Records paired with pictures
----
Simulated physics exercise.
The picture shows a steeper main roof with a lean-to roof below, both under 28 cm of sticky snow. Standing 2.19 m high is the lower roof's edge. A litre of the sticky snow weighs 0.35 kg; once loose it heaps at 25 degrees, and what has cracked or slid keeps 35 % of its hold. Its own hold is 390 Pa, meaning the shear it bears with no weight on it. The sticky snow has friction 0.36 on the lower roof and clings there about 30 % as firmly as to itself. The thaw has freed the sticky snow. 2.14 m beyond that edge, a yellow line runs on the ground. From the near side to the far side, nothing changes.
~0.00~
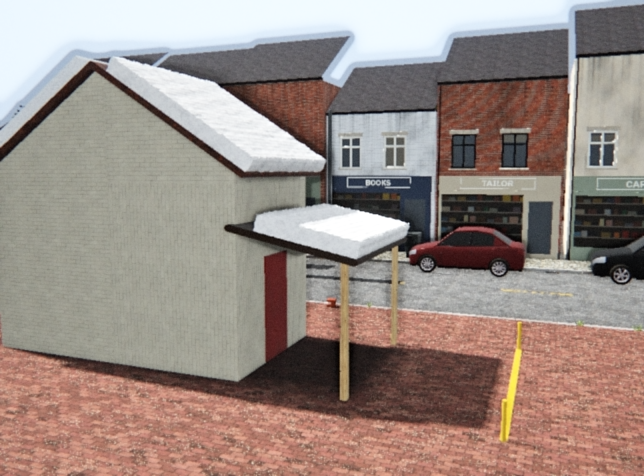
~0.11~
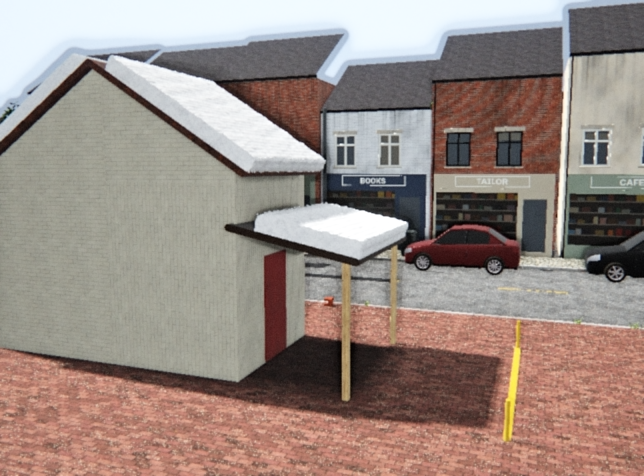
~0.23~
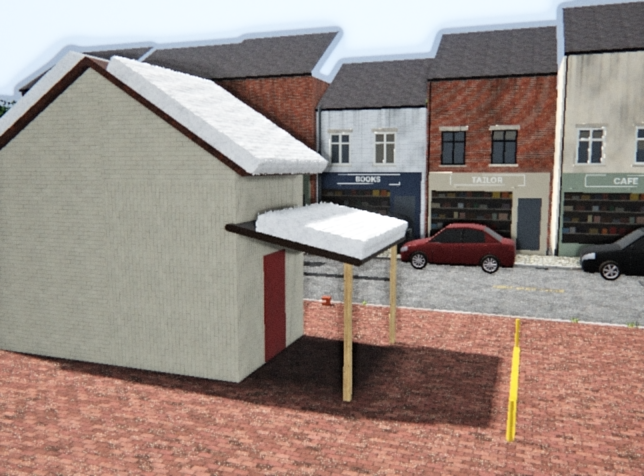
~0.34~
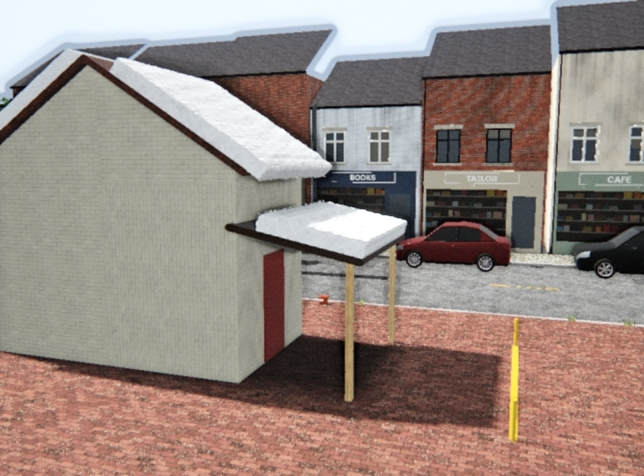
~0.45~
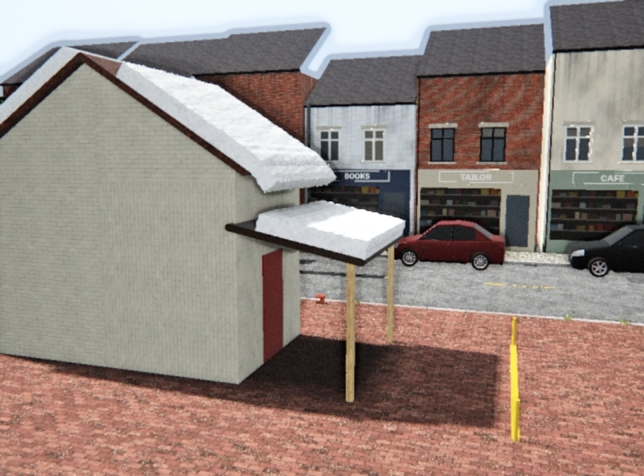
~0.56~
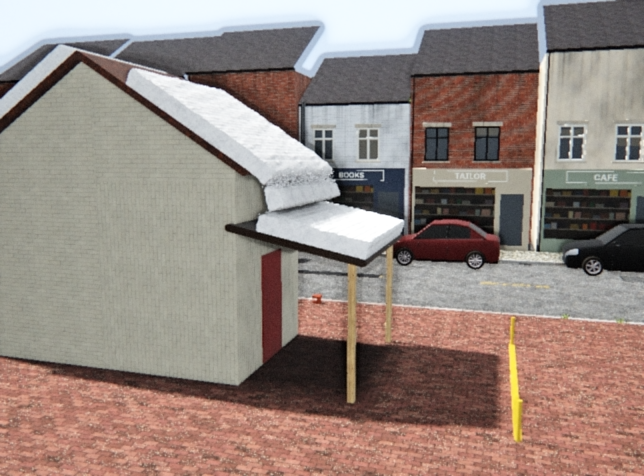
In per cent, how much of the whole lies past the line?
30 per cent.
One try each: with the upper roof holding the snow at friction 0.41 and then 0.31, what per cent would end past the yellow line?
About 10 % in the first try and about 18 % in the second.
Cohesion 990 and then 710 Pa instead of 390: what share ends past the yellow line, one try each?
Result: 8 % for the first case, 18 % for the second.
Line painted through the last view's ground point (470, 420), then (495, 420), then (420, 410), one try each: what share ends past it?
About 45 %, 35 %, 60 %.
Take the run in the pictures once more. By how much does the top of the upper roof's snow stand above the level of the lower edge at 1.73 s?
0.6 m or thereabouts.
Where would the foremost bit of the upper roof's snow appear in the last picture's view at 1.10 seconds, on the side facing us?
(359, 231), give or take.
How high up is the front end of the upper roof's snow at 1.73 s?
1.2 m or thereabouts.
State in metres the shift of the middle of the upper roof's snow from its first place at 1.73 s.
I'd say close to 4.2 m.
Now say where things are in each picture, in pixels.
Front end of the sticky snow at (247, 170), in the first picture.
Front end of the sticky snow at (249, 171), its middle shifted 2.8 cm, in the second picture.
Front end of the sticky snow at (253, 173), its middle shifted 11 cm, 3 % of it past the upper edge, in one piece, in the third picture.
Front end of the sticky snow at (260, 166), its middle shifted 24 cm, 8 % of it past the upper edge, in one piece, in the fourth picture.
Front end of the sticky snow at (269, 174), its middle shifted 43 cm, 14 % of it past the upper edge, cracking, in the fifth picture.
Front end of the sticky snow at (281, 198), its middle shifted 67 cm, 22 % of it past the upper edge, cracking, in the sixth picture.
By 1.10 s, none is below the lower edge and 0 % is past the line.
By 1.73 s, 32 % is below the lower edge and 0 % is past the line.
By 2.37 s, 70 % is below the lower edge and 26 % is past the line.
By 3.00 s, 72 % is below the lower edge and 30 % is past the line.
By 3.50 s, at the end, 72 % is below the lower edge and 30 % is past the line.
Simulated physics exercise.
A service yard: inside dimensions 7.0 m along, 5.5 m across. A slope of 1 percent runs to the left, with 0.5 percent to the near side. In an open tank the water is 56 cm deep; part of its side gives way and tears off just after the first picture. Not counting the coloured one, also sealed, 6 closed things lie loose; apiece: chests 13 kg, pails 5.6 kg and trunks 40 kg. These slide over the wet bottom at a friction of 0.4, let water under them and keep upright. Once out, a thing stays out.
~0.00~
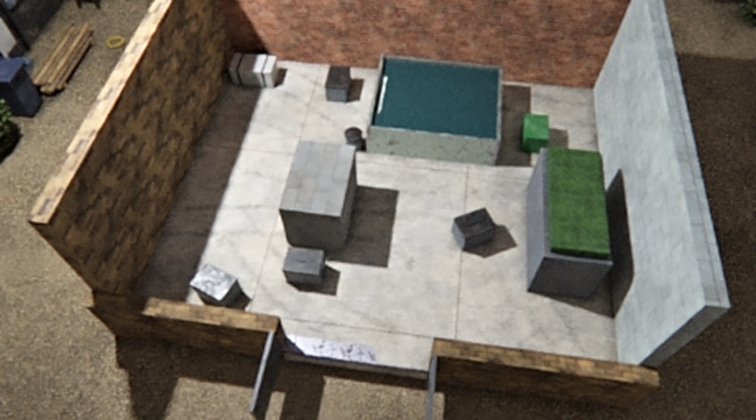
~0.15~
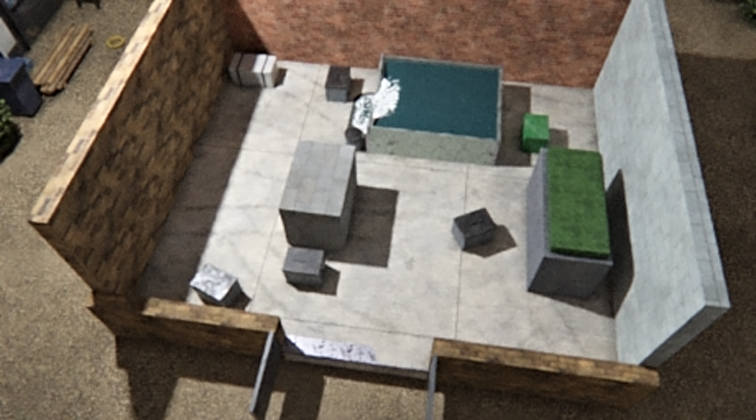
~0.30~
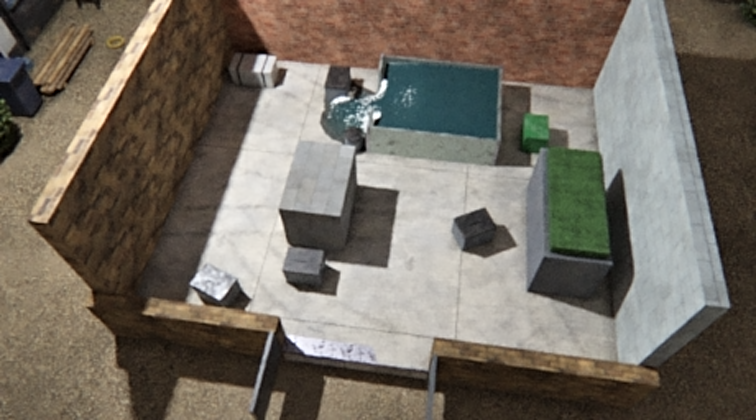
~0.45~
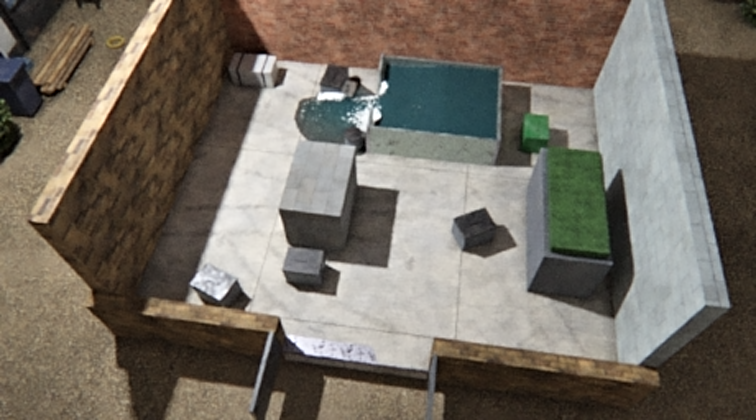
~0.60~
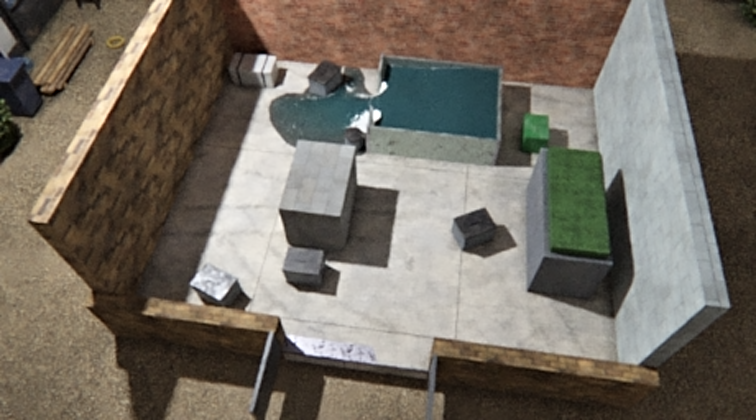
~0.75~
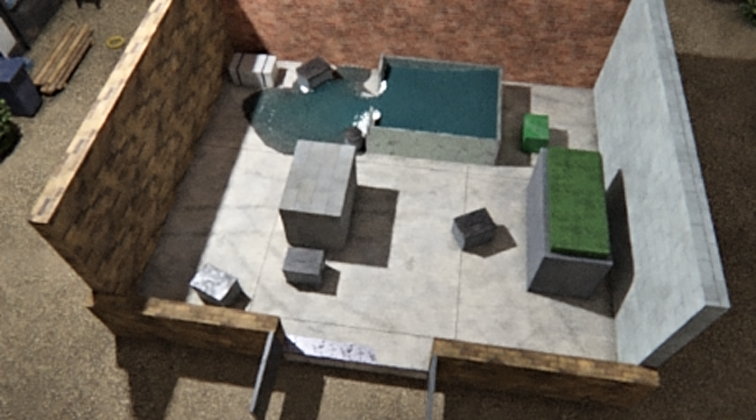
In a walled yard, the left side of an open water tank burst, and water poured out and spread leftward across the floor, shifting a grey box beside it while the green chest stayed put.
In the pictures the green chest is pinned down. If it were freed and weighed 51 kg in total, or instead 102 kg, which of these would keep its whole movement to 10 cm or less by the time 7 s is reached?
Already 51 kg is enough.
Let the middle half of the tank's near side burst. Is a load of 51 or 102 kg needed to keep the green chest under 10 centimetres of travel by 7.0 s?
In that case the lighter mass suffices.
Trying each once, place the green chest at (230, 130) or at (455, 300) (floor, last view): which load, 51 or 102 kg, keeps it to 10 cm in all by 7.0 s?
First spot: Needs the heavier mass; second spot: Light mass works.
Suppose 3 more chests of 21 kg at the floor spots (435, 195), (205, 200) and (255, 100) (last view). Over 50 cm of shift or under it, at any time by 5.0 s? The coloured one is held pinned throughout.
In the given order, I'd say smaller, greater, greater.
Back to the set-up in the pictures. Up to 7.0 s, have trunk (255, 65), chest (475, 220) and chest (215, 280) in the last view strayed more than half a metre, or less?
In sequence the three objects are not as far, not as far and farther.
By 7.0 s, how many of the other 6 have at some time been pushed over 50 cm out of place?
Result: 3.
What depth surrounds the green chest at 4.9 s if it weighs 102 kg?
Depth: Approx. 0 cm.
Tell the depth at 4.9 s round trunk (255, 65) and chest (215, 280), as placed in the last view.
About 14 and 9 cm.
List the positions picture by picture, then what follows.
----
**What this task involves:** Copy all lines from the material that hold "runs".

**Reply:**
The picture shows a steeper main roof with a lean-to roof below, both under 28 cm of sticky snow. Standing 2.19 m high is the lower roof's edge. A litre of the sticky snow weighs 0.35 kg; once loose it heaps at 25 degrees, and what has cracked or slid keeps 35 % of its hold. Its own hold is 390 Pa, meaning the shear it bears with no weight on it. The sticky snow has friction 0.36 on the lower roof and clings there about 30 % as firmly as to itself. The thaw has freed the sticky snow. 2.14 m beyond that edge, a yellow line runs on the ground. From the near side to the far side, nothing changes.
A service yard: inside dimensions 7.0 m along, 5.5 m across. A slope of 1 percent runs to the left, with 0.5 percent to the near side. In an open tank the water is 56 cm deep; part of its side gives way and tears off just after the first picture. Not counting the coloured one, also sealed, 6 closed things lie loose; apiece: chests 13 kg, pails 5.6 kg and trunks 40 kg. These slide over the wet bottom at a friction of 0.4, let water under them and keep upright. Once out, a thing stays out.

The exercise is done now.